• Short task: Return the data exactly, with all pictures removed.

• Given information:
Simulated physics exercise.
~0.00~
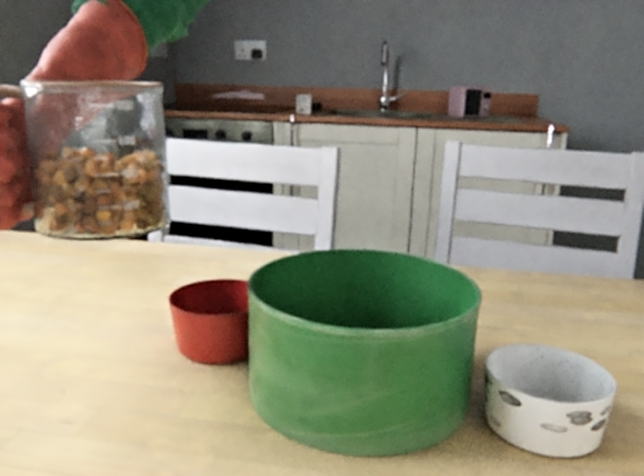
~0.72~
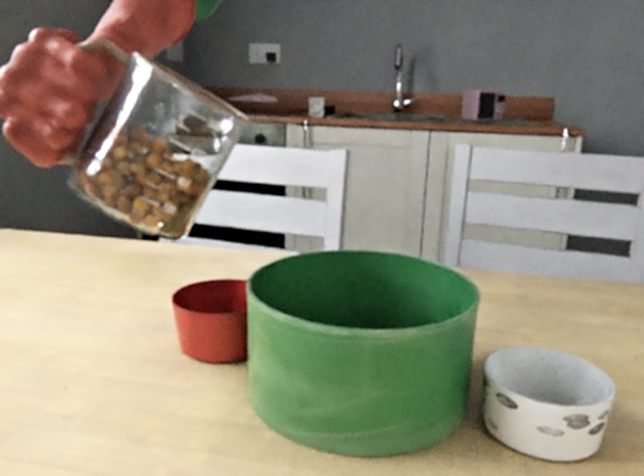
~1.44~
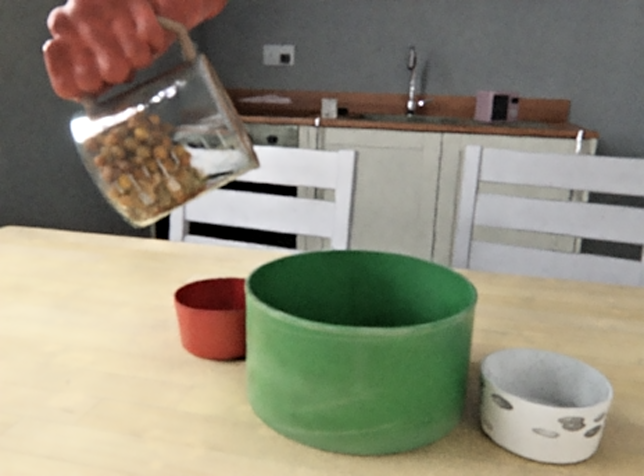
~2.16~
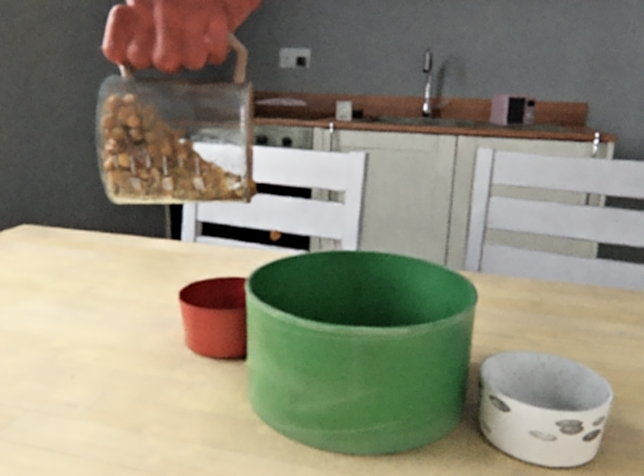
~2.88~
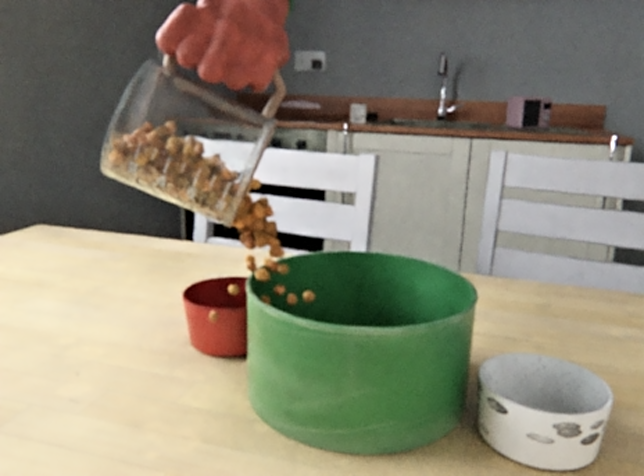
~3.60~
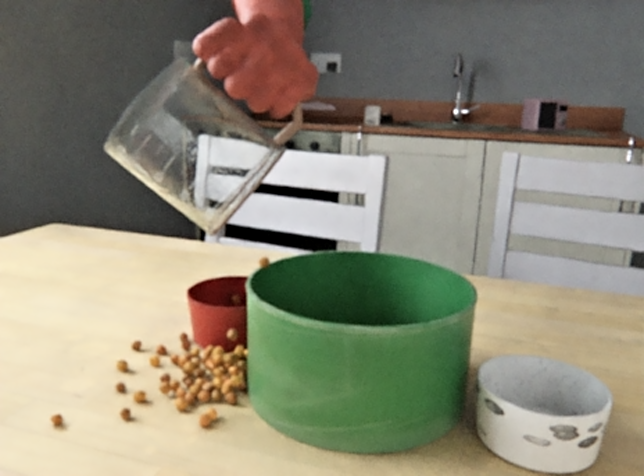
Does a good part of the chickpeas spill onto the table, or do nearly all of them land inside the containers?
A good part of the chickpeas spills onto the table, scattering to the left of the green pot and around the red dish.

• Task answer:
Simulated physics exercise.
~0.00~
~0.72~
~1.44~
~2.16~
~2.88~
~3.60~
Does a good part of the chickpeas spill onto the table, or do nearly all of them land inside the containers?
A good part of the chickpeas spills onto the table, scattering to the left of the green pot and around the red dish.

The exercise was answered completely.